THE REQUEST
The material below should be written out in full and exactly; pictures stay out of the copy.

INPUT ROWS

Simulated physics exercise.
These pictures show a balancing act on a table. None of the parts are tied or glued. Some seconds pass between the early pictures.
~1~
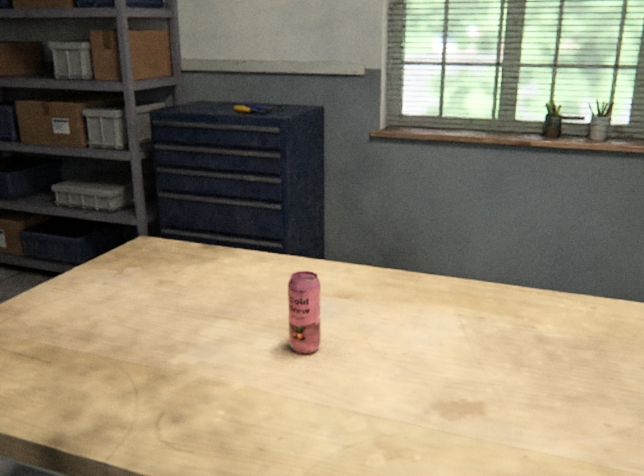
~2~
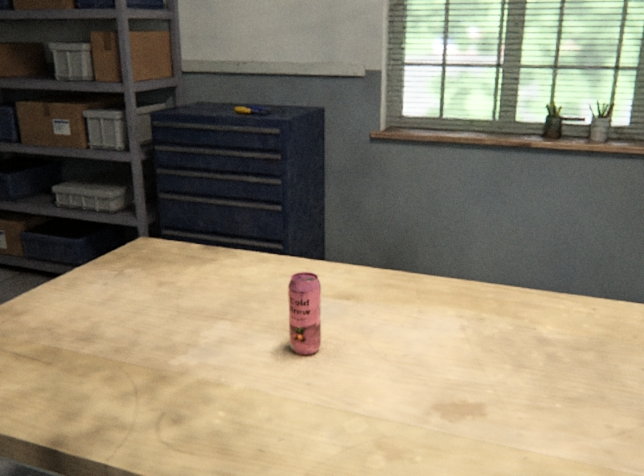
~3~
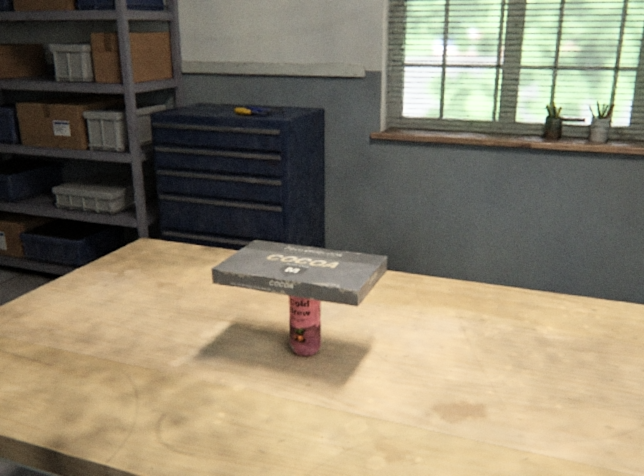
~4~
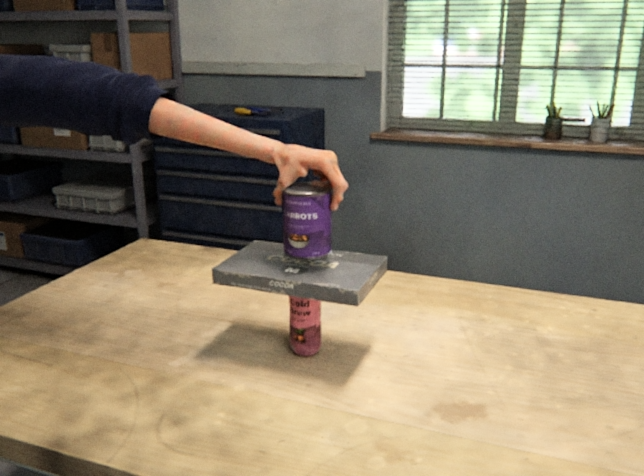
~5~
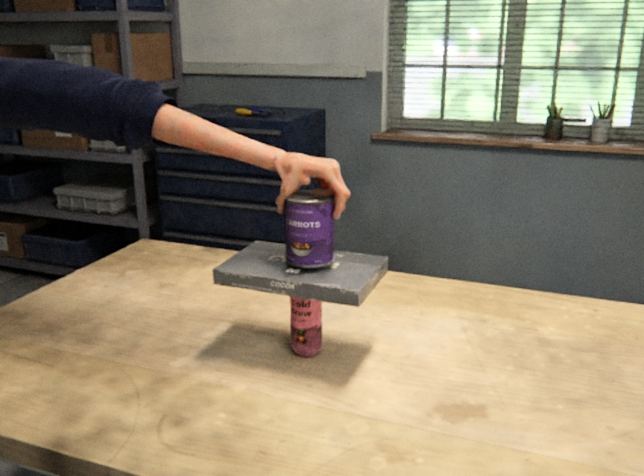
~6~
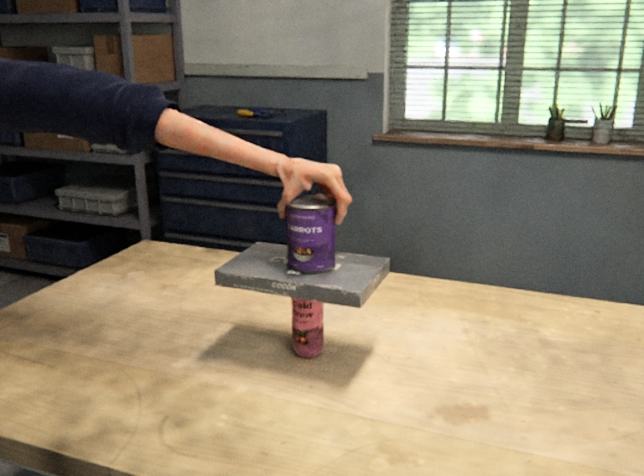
On a wooden table in a workshop, a pink can stands alone at first. A flat grey packet marked as cocoa then appears lying across its top. An arm in a dark sleeve reaches in from the left and lowers a purple tin slightly onto the packet, keeping hold of it.
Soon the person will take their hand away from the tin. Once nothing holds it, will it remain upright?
Yes, it remains upright.
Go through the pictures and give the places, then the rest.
The last thing is not in view yet, in the first picture.
The last thing is not in view yet, in the second picture.
The last thing is not in view yet; grey packet (301, 270), in the third picture.
On its way; purple tin (307, 220); grey packet (302, 270), in the fourth picture.
On its way; purple tin (310, 228); grey packet (302, 270), in the fifth picture.
Set down, still held; purple tin (311, 234); grey packet (304, 272), in the sixth picture.
Then, 0.50 s later than the last frame, all is still.
Then, 1.30 s later than the last frame, purple tin resting near (312, 234).
When it is over, all 3 as before. End places, in pixels of the last picture, purple tin near (312, 234). The stack holds.
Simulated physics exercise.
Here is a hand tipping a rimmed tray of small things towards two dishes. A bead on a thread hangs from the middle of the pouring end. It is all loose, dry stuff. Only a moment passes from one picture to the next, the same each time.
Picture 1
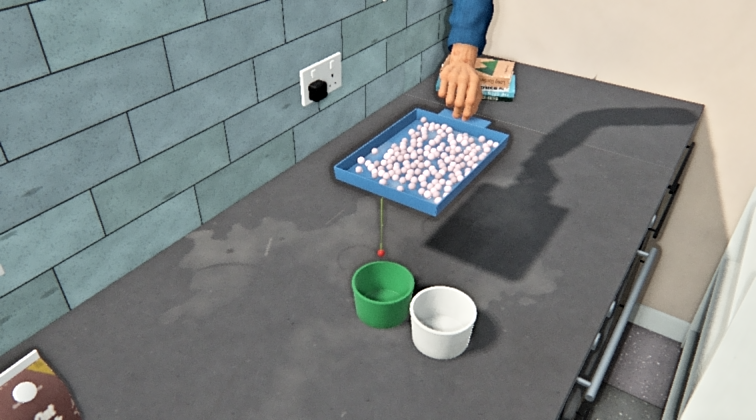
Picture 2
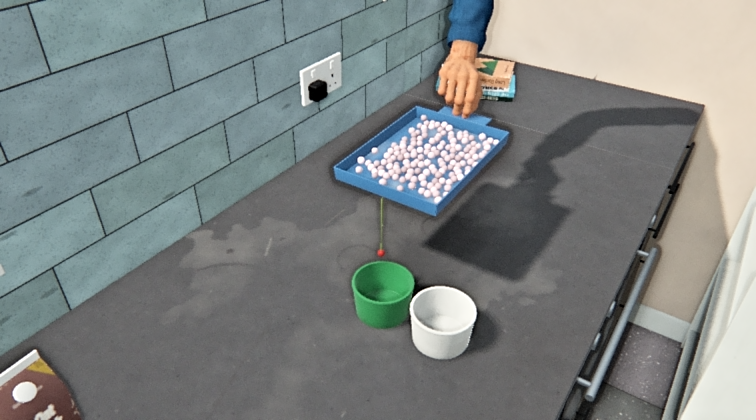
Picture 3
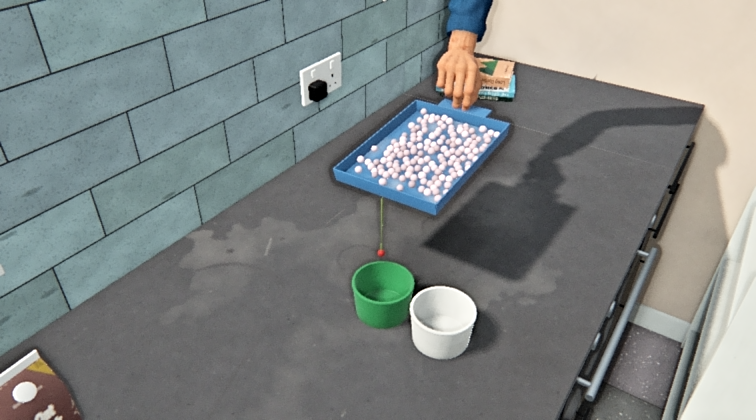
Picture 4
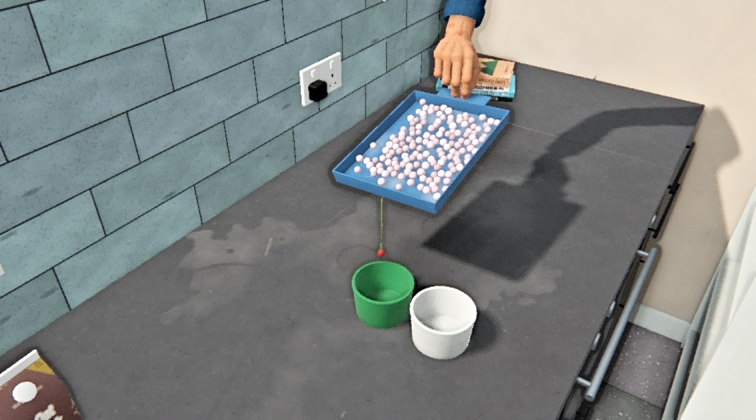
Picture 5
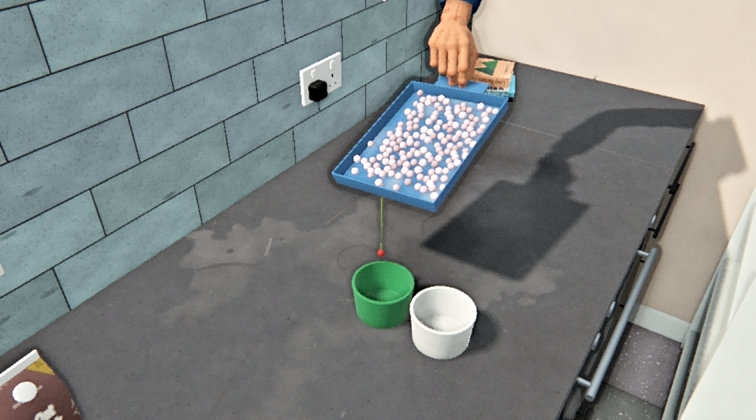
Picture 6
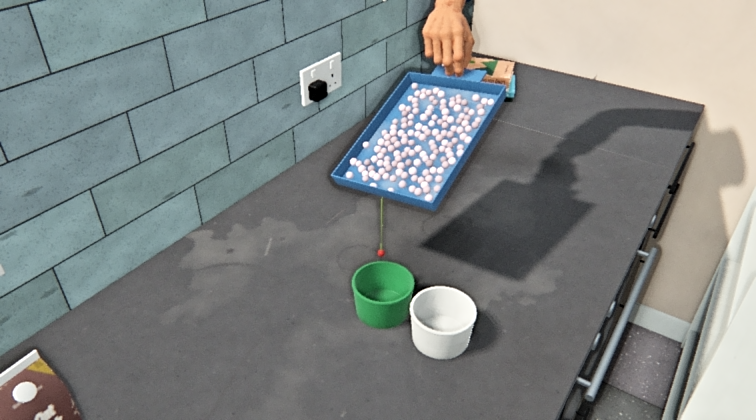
On a dark countertop beside a tiled wall, a hand gradually raises the far end of a blue tray of small pale balls, tilting it towards a green dish and a white one as the balls shift slightly inside.
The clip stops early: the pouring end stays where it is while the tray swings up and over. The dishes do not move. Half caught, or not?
In the dishes lies less than half of it.
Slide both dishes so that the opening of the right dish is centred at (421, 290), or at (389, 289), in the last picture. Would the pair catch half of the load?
In turn: Not half; more than half.
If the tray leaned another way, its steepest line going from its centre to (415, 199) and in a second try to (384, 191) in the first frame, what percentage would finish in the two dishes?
The first gives 60 %, the second 20 %.
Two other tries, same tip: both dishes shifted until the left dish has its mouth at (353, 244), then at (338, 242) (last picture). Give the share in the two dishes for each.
Near 30 % and 50 %.
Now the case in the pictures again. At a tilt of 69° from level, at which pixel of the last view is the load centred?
Roughly at (363, 175).
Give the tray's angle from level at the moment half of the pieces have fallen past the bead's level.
Near 105 degrees.
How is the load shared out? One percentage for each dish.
Left dish: 0 %, right dish: 0 %.
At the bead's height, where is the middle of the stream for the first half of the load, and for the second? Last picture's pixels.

RESPONSE TO THIS EXERCISE
Simulated physics exercise.
These pictures show a balancing act on a table. None of the parts are tied or glued. Some seconds pass between the early pictures.
~1~
~2~
~3~
~4~
~5~
~6~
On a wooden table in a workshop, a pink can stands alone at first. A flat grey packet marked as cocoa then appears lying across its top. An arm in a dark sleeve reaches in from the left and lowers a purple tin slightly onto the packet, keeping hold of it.
Soon the person will take their hand away from the tin. Once nothing holds it, will it remain upright?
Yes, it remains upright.
Go through the pictures and give the places, then the rest.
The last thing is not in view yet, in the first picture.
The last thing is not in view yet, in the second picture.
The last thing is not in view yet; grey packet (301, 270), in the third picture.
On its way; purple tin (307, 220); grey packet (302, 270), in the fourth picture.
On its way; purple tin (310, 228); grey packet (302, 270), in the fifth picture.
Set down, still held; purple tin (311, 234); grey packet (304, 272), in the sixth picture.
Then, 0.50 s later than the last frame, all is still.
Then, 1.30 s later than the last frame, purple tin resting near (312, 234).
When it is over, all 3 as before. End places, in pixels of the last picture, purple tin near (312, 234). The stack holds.
Simulated physics exercise.
Here is a hand tipping a rimmed tray of small things towards two dishes. A bead on a thread hangs from the middle of the pouring end. It is all loose, dry stuff. Only a moment passes from one picture to the next, the same each time.
Picture 1
Picture 2
Picture 3
Picture 4
Picture 5
Picture 6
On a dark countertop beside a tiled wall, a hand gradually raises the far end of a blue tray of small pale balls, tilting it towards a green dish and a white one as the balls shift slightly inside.
The clip stops early: the pouring end stays where it is while the tray swings up and over. The dishes do not move. Half caught, or not?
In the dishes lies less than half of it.
Slide both dishes so that the opening of the right dish is centred at (421, 290), or at (389, 289), in the last picture. Would the pair catch half of the load?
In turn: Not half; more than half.
If the tray leaned another way, its steepest line going from its centre to (415, 199) and in a second try to (384, 191) in the first frame, what percentage would finish in the two dishes?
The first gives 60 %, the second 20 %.
Two other tries, same tip: both dishes shifted until the left dish has its mouth at (353, 244), then at (338, 242) (last picture). Give the share in the two dishes for each.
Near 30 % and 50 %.
Now the case in the pictures again. At a tilt of 69° from level, at which pixel of the last view is the load centred?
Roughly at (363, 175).
Give the tray's angle from level at the moment half of the pieces have fallen past the bead's level.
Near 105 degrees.
How is the load shared out? One percentage for each dish.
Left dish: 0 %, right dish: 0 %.
At the bead's height, where is the middle of the stream for the first half of the load, and for the second? Last picture's pixels.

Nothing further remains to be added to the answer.